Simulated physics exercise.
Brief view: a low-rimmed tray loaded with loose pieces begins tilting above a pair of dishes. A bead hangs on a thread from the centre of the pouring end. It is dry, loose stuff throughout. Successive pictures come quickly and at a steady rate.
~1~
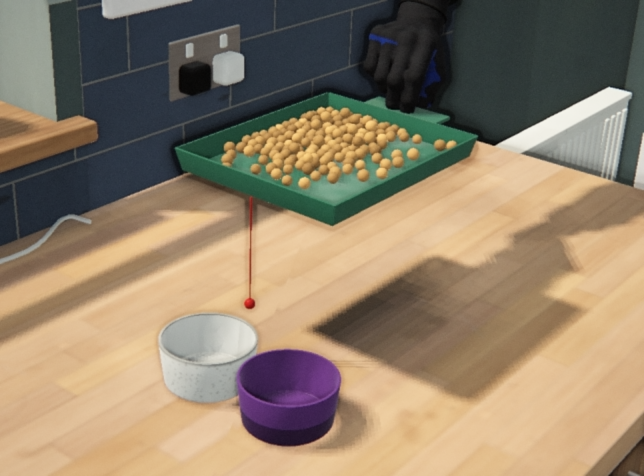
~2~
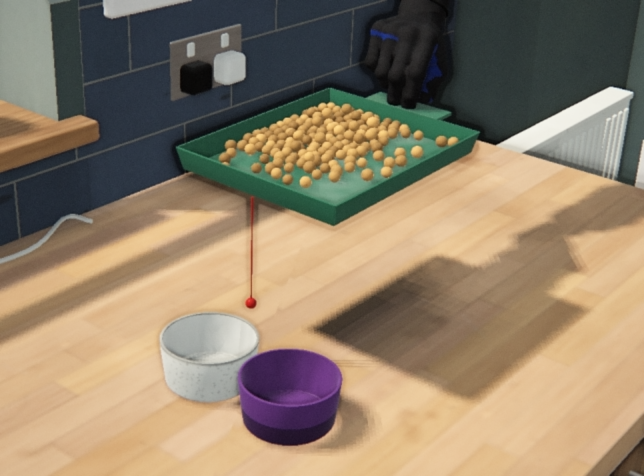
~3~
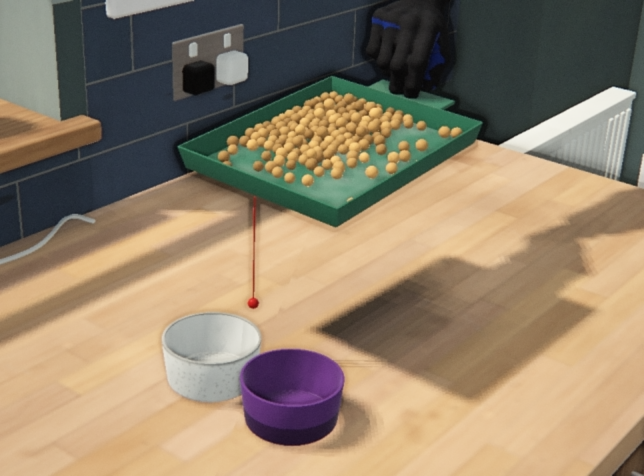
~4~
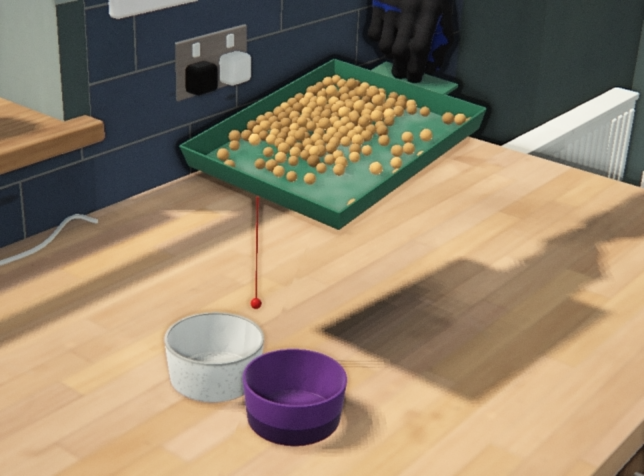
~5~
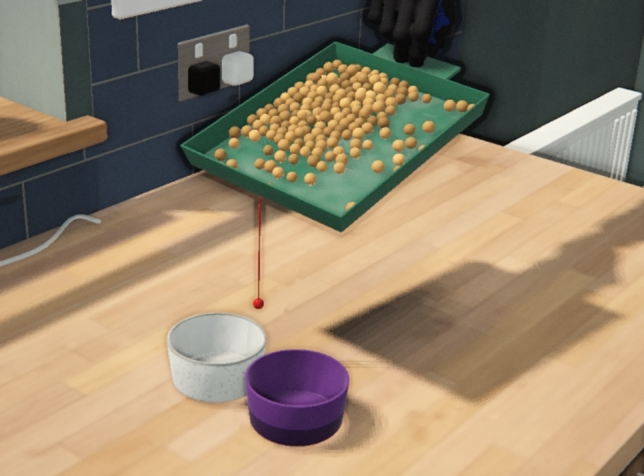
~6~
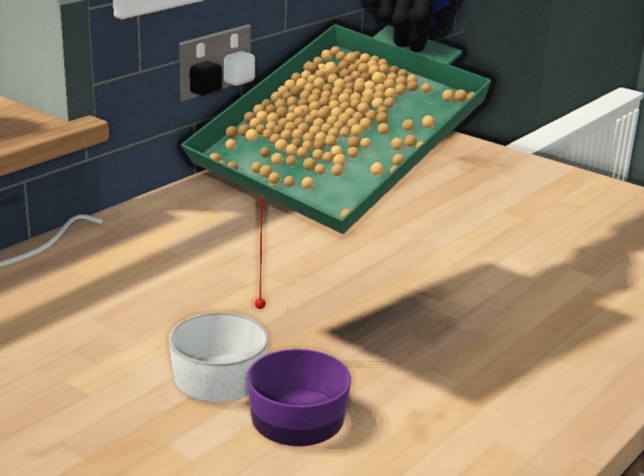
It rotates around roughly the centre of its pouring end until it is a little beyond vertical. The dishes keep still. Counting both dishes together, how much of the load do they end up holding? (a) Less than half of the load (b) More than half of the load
b, more than half of the load.
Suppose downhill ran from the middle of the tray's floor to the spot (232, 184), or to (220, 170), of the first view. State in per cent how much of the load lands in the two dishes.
Around 20 per cent first, around 0 per cent next.
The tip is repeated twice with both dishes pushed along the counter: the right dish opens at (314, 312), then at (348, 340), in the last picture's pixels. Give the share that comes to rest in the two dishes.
In turn 0 and 0 in a hundred.
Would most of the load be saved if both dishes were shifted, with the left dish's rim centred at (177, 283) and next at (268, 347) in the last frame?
Short of half, then the bulk of it.
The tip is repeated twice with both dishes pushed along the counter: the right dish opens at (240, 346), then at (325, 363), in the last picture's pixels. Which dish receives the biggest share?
So: The one further right first, and the one further right second.
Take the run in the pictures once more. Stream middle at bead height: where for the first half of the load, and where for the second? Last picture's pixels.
(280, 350), then (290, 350).
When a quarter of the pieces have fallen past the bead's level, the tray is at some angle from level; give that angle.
80°, roughly.
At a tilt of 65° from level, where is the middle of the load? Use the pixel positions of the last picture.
Look close to (293, 196) in the last picture.
Soon, tray tipped steeply; most on the tray; a small part in the right dish; a stray few in the left dish; a stray few outside both; a small part in the air.
A while on, tray tipped past a quarter turn; a small part on the tray; about half in the right dish; about a quarter in the left dish; a small part outside both; a small part in the air.
Towards the end, tray tipped past a quarter turn; about two thirds in the right dish; about a quarter in the left dish; a small part outside both.
Finally, tray tipped past a quarter turn; about two thirds in the right dish; about a quarter in the left dish; a small part outside both.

_ _ _ _

## What the task asks
Leave the pictures out and output the rest of the listing exactly.

## Result of the task
Simulated physics exercise.
Brief view: a low-rimmed tray loaded with loose pieces begins tilting above a pair of dishes. A bead hangs on a thread from the centre of the pouring end. It is dry, loose stuff throughout. Successive pictures come quickly and at a steady rate.
~1~
~2~
~3~
~4~
~5~
~6~
It rotates around roughly the centre of its pouring end until it is a little beyond vertical. The dishes keep still. Counting both dishes together, how much of the load do they end up holding? (a) Less than half of the load (b) More than half of the load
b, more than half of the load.
Suppose downhill ran from the middle of the tray's floor to the spot (232, 184), or to (220, 170), of the first view. State in per cent how much of the load lands in the two dishes.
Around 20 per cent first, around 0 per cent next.
The tip is repeated twice with both dishes pushed along the counter: the right dish opens at (314, 312), then at (348, 340), in the last picture's pixels. Give the share that comes to rest in the two dishes.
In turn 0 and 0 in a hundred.
Would most of the load be saved if both dishes were shifted, with the left dish's rim centred at (177, 283) and next at (268, 347) in the last frame?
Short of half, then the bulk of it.
The tip is repeated twice with both dishes pushed along the counter: the right dish opens at (240, 346), then at (325, 363), in the last picture's pixels. Which dish receives the biggest share?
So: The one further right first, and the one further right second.
Take the run in the pictures once more. Stream middle at bead height: where for the first half of the load, and where for the second? Last picture's pixels.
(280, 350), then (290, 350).
When a quarter of the pieces have fallen past the bead's level, the tray is at some angle from level; give that angle.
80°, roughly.
At a tilt of 65° from level, where is the middle of the load? Use the pixel positions of the last picture.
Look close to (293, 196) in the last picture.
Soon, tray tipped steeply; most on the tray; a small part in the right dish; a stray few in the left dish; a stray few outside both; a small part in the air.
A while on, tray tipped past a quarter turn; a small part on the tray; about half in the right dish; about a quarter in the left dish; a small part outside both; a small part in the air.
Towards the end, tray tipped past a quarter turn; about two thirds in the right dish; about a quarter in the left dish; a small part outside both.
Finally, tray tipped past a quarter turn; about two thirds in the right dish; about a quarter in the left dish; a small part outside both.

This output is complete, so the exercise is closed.